STORED DATA:
· · · · ·
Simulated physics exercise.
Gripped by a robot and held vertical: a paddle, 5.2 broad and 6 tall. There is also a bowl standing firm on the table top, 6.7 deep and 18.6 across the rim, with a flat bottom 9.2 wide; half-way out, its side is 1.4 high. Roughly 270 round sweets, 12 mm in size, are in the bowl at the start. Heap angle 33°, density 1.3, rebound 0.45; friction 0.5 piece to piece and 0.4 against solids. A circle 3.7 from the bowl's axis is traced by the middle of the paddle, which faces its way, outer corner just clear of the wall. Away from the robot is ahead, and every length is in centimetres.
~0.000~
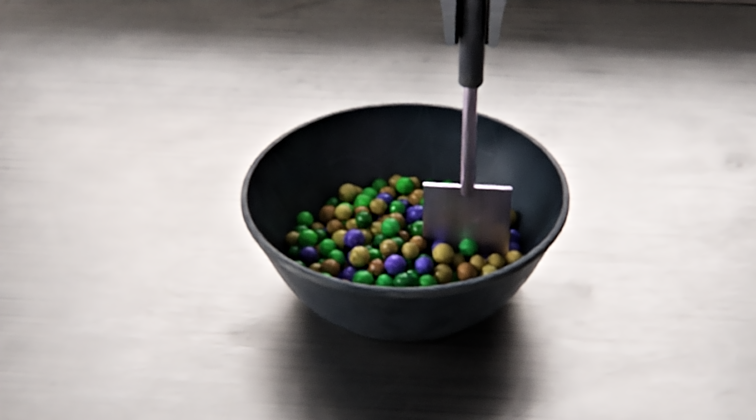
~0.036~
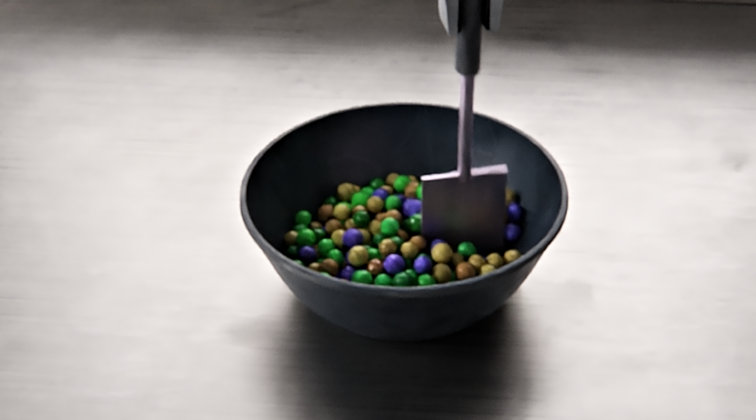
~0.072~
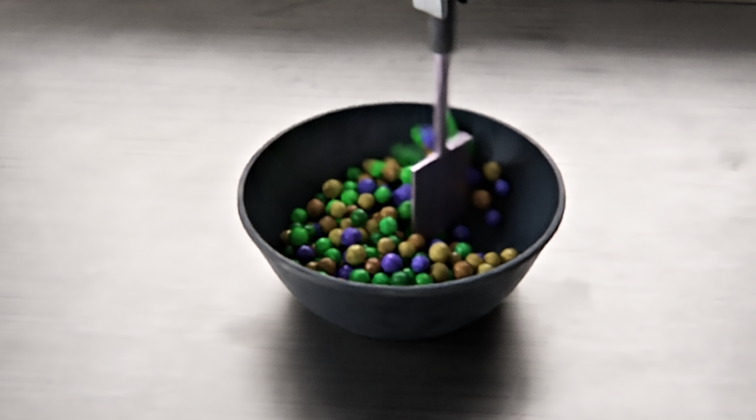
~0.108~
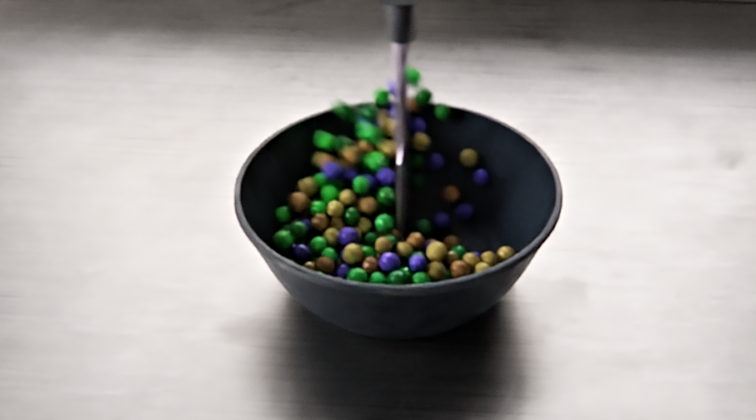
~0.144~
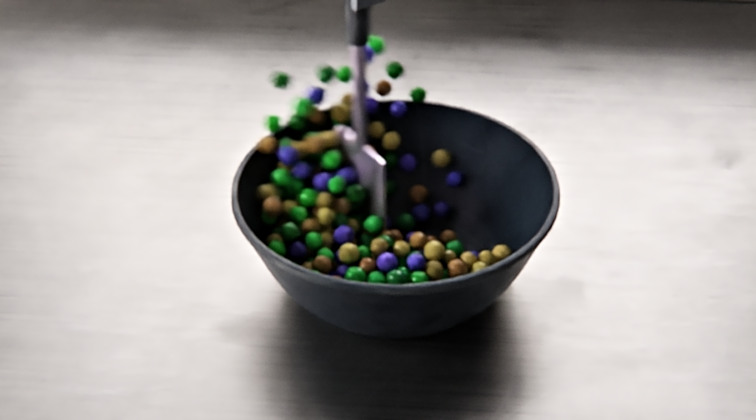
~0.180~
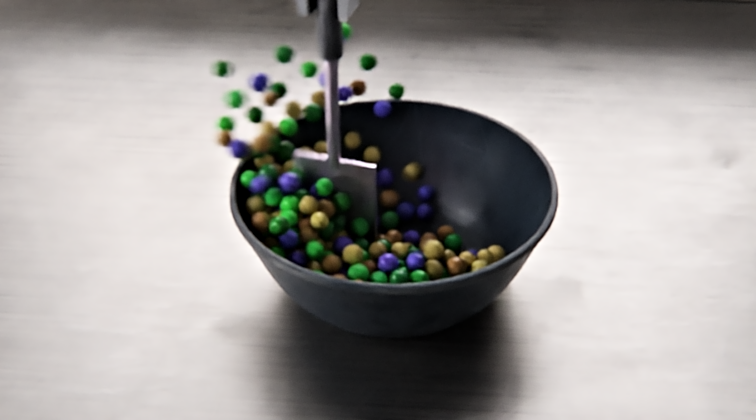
On a table top, a robot's paddle sweeps round a bowl, flinging coloured balls up leftward.
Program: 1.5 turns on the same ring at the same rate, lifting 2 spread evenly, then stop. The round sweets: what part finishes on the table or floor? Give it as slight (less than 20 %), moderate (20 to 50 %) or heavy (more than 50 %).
It is moderate.
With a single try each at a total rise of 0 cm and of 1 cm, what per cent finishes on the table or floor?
Around 40 percent, then 30 percent.
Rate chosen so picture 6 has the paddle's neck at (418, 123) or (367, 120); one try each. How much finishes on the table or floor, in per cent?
About 0 % for one try and about 15 % for the other, in order.
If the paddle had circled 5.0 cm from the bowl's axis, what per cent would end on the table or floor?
That would give close to 15 per cent.
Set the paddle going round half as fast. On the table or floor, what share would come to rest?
In that case it comes to around 0 percent.
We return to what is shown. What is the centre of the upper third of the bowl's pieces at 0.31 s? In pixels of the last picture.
About (457, 254).
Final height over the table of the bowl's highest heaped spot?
Roughly 5.0 centimetres.
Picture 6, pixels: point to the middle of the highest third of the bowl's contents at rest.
At about (382, 221).
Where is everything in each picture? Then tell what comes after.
The first frame shows paddle neck at (468, 165), 0° round; upper third of the load around (397, 240), from x 295 to 515, top at y 185; 270 in the bowl.
The second frame shows paddle neck at (465, 152), 17° round; upper third of the load around (402, 229), from x 290 to 515, top at y 180.
The third frame shows paddle neck at (441, 130), 54° round; upper third of the load around (400, 201), from x 290 to 510, top at y 125.
The fourth frame shows paddle neck at (401, 119), 92° round; upper third of the load around (366, 179), from x 280 to 505, top at y 75.
The fifth frame shows paddle neck at (360, 123), 129° round; upper third of the load around (323, 173), from x 265 to 500, top at y 45; 266 in the bowl, 4 in flight or on the tool.
The sixth frame shows paddle neck at (334, 138), 167° round; upper third of the load around (291, 186), from x 220 to 495, top at y 30; 253 in the bowl, 17 in flight or on the tool.
By 0.31 s, 308° round, highest piece 12 above the table; 217 in the bowl, 19 on the table or floor, 34 in flight or on the tool.
By 0.45 s, 89° round, highest piece 9 above the table; 197 in the bowl, 61 on the table or floor, 12 in flight or on the tool.
By 0.72 s, 180° round, highest piece 5 above the table; 193 in the bowl, 77 on the table or floor.
By 1.42 s, 180° round, highest piece 5 above the table; 193 in the bowl, 77 on the table or floor.
Final count, 193 in the bowl, 77 on the table or floor. That is 29 % on the table or floor.
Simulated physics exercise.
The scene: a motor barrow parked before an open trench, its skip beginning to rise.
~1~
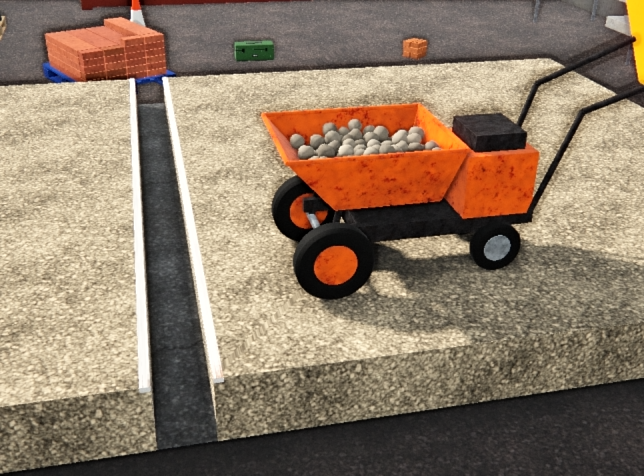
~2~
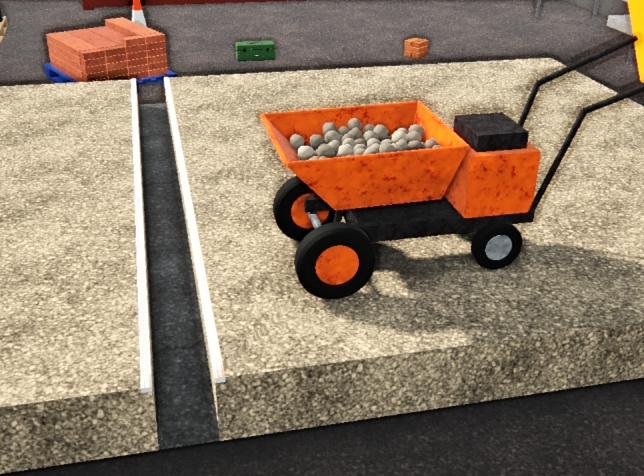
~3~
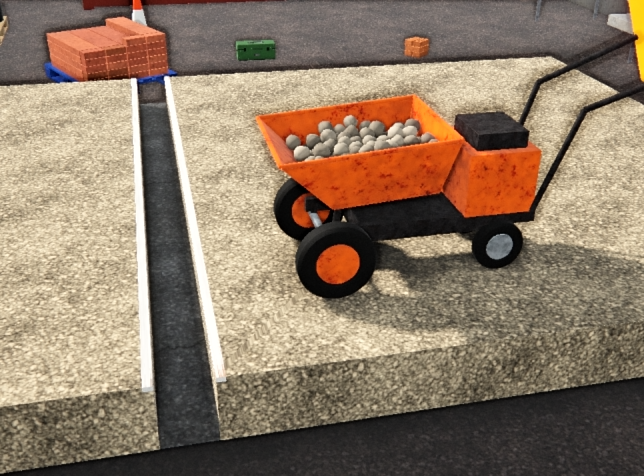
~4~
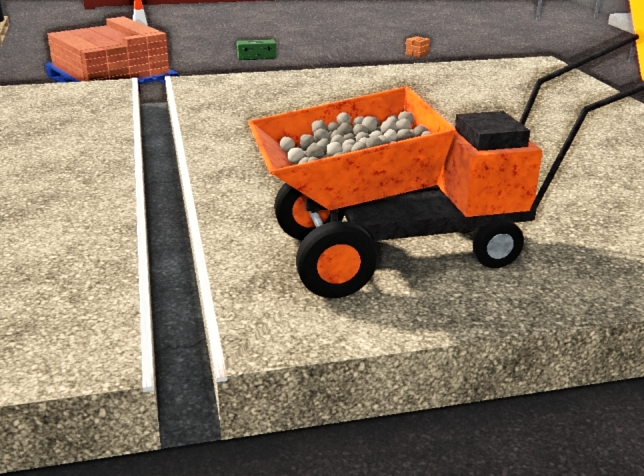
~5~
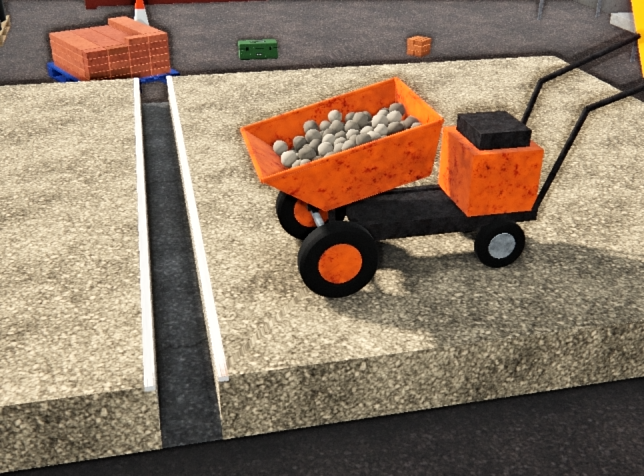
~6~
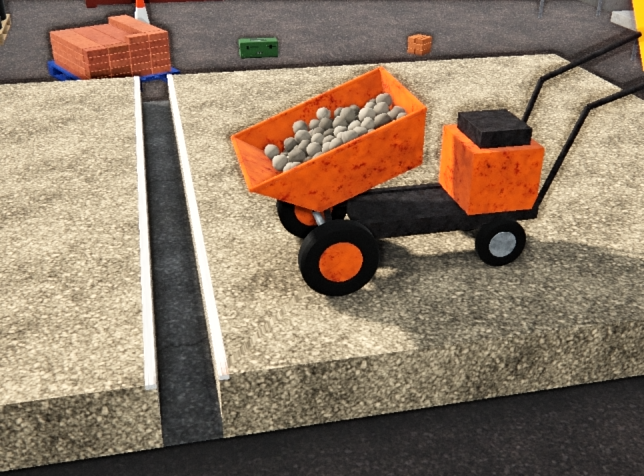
The orange skip of a motor barrow, loaded with grey pebbles, tilts toward a trench.
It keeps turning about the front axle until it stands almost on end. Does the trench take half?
In the trench: More than half.
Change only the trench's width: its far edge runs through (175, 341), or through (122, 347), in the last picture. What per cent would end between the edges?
About 50 and 90 per cent.
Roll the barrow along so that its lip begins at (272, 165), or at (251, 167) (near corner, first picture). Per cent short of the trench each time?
First some 0, then 0 per cent.
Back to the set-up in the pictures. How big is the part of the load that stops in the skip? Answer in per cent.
Some 5 per cent.
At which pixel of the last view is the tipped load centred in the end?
At about (178, 297).
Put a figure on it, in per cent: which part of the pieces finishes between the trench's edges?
Some 80 per cent.
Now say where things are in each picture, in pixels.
In the first picture, lip of the skip near (288, 164), level; top of the load near (375, 146), river pebbles; first edge of the trench near (211, 338); far edge near (143, 347), the trench under half as wide as the skip, and about as deep as wide.
In the second picture, lip of the skip near (287, 165), tipped barely; top of the load near (375, 145).
In the third picture, lip of the skip near (281, 167), tipped barely; top of the load near (384, 143).
In the fourth picture, lip of the skip near (273, 173), tipped a little; top of the load near (390, 137).
In the fifth picture, lip of the skip near (263, 181), tipped clearly; top of the load near (381, 131).
In the sixth picture, lip of the skip near (252, 190), tipped clearly; top of the load near (383, 122); first edge of the trench near (217, 336); far edge near (149, 344).
Shortly afterwards, skip tipped steeply; the whole lot in the skip.
Next, skip tipped right over; near two thirds in the skip; only a few short of the trench; near a quarter in or heaped over the trench; only a few falling.
Some moments later, skip tipped right over; a little in the skip; only a few short of the trench; the bulk in or heaped over the trench; a little beyond it.
In the end, skip tipped right over; a little in the skip; a little short of the trench; the bulk in or heaped over the trench; a little beyond it.
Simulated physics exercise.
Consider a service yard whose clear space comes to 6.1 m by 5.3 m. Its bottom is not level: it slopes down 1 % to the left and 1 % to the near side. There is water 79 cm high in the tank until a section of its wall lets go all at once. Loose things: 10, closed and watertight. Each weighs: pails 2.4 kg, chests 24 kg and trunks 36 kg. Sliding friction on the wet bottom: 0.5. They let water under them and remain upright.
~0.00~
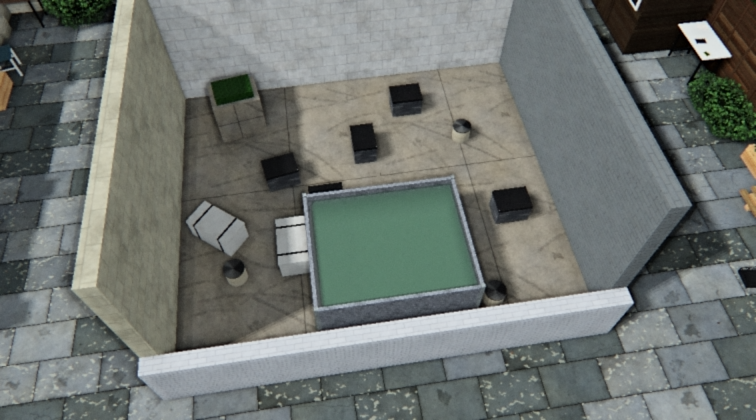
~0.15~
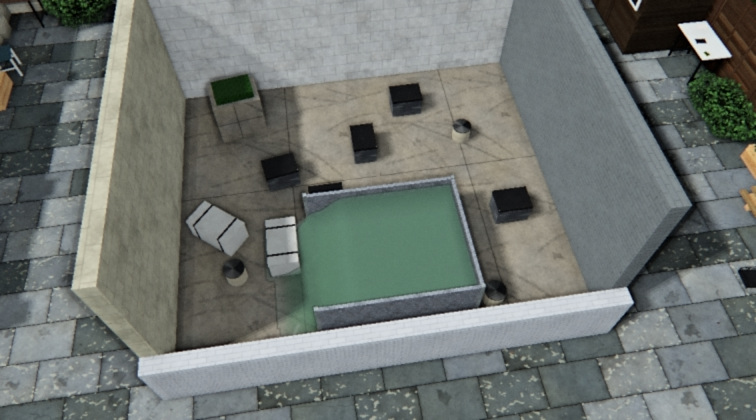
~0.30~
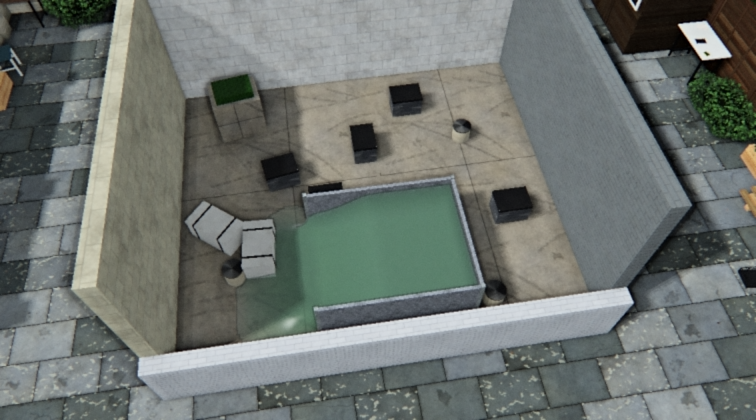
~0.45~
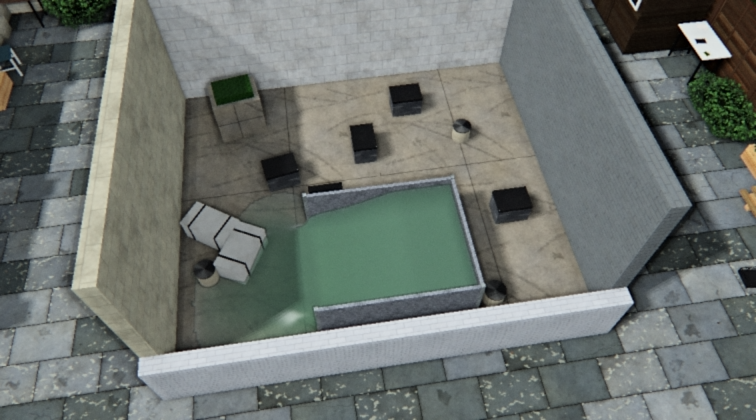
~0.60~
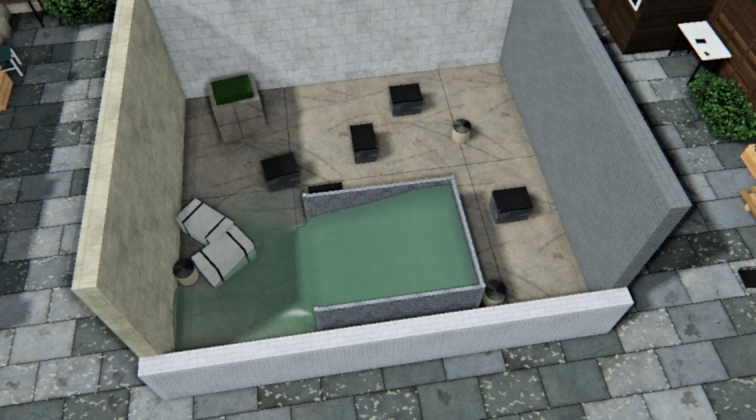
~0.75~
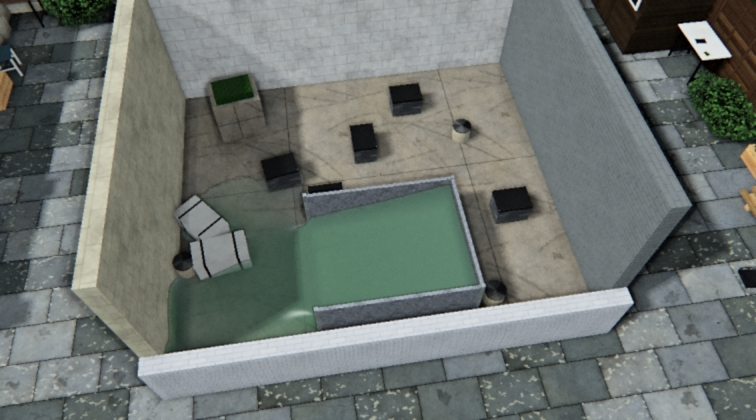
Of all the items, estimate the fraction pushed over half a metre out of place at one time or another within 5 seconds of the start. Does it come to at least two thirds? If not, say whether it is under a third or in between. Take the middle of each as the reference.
No, between one and two thirds.
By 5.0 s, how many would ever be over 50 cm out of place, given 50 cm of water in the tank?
That would give 4.
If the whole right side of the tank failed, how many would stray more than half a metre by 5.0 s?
Then it comes to 4.
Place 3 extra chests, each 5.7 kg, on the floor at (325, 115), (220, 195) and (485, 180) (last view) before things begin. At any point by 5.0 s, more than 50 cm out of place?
Taking them one by one: It goes beyond, then it goes beyond, then it stays within.
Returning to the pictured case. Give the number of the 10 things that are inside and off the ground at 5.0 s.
At that moment it comes to 2.
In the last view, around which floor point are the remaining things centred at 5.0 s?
That lands at roughly (393, 159).
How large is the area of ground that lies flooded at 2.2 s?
At that time the wet patch spans about 12 m2.
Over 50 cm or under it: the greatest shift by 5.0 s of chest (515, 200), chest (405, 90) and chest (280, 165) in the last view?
Taking them in turn, the answers are smaller, greater and greater.
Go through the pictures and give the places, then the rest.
The first picture shows a trunk at (292, 239) rests on the ground; a pail at (234, 268) rests on the ground; 3.9 m2 under water; 0 of 10 have shifted.
The second picture shows a trunk at (282, 240) rests on the ground, 15 cm from its start; a pail at (234, 268), on the bottom; 4.9 m2 under water; 1 of 10 have shifted.
The third picture shows a trunk at (258, 243), on the bottom, 52 cm from its start; a pail at (232, 268), on the bottom; water covers 6.2 m2; 1 of 10 have shifted.
The fourth picture shows a trunk at (240, 246), on the bottom, 79 cm from its start; a pail at (205, 269), on the bottom, 43 cm from its start; water covers 7.7 m2; 3 of 10 have shifted.
The fifth picture shows a trunk at (223, 250) rests on the ground, 104 cm from its start; a pail at (183, 268), on the bottom, 75 cm from its start; water covers 8.8 m2; 3 of 10 have shifted.
The sixth picture shows a trunk at (219, 249) rests on the ground, 108 cm from its start; a pail at (183, 261) floats, 77 cm from its start; water covers 9.3 m2; 3 of 10 have shifted.
After 1.1 s 2 of 10 are over 50 cm from their spots; 2 afloat.
After 2.2 s 3 of 10 are over 50 cm from their spots; 2 afloat.
After 3.5 s 4 of 10 are over 50 cm from their spots; 2 afloat.
After 5.0 s 6 of 10 are over 50 cm from their spots, and 6 have been at some point; 2 afloat.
· · · · ·
WRITTEN INSTRUCTION:
Where a line holds "friction", copy that line.

CORRECT OUTPUT:
Gripped by a robot and held vertical: a paddle, 5.2 broad and 6 tall. There is also a bowl standing firm on the table top, 6.7 deep and 18.6 across the rim, with a flat bottom 9.2 wide; half-way out, its side is 1.4 high. Roughly 270 round sweets, 12 mm in size, are in the bowl at the start. Heap angle 33°, density 1.3, rebound 0.45; friction 0.5 piece to piece and 0.4 against solids. A circle 3.7 from the bowl's axis is traced by the middle of the paddle, which faces its way, outer corner just clear of the wall. Away from the robot is ahead, and every length is in centimetres.
Consider a service yard whose clear space comes to 6.1 m by 5.3 m. Its bottom is not level: it slopes down 1 % to the left and 1 % to the near side. There is water 79 cm high in the tank until a section of its wall lets go all at once. Loose things: 10, closed and watertight. Each weighs: pails 2.4 kg, chests 24 kg and trunks 36 kg. Sliding friction on the wet bottom: 0.5. They let water under them and remain upright.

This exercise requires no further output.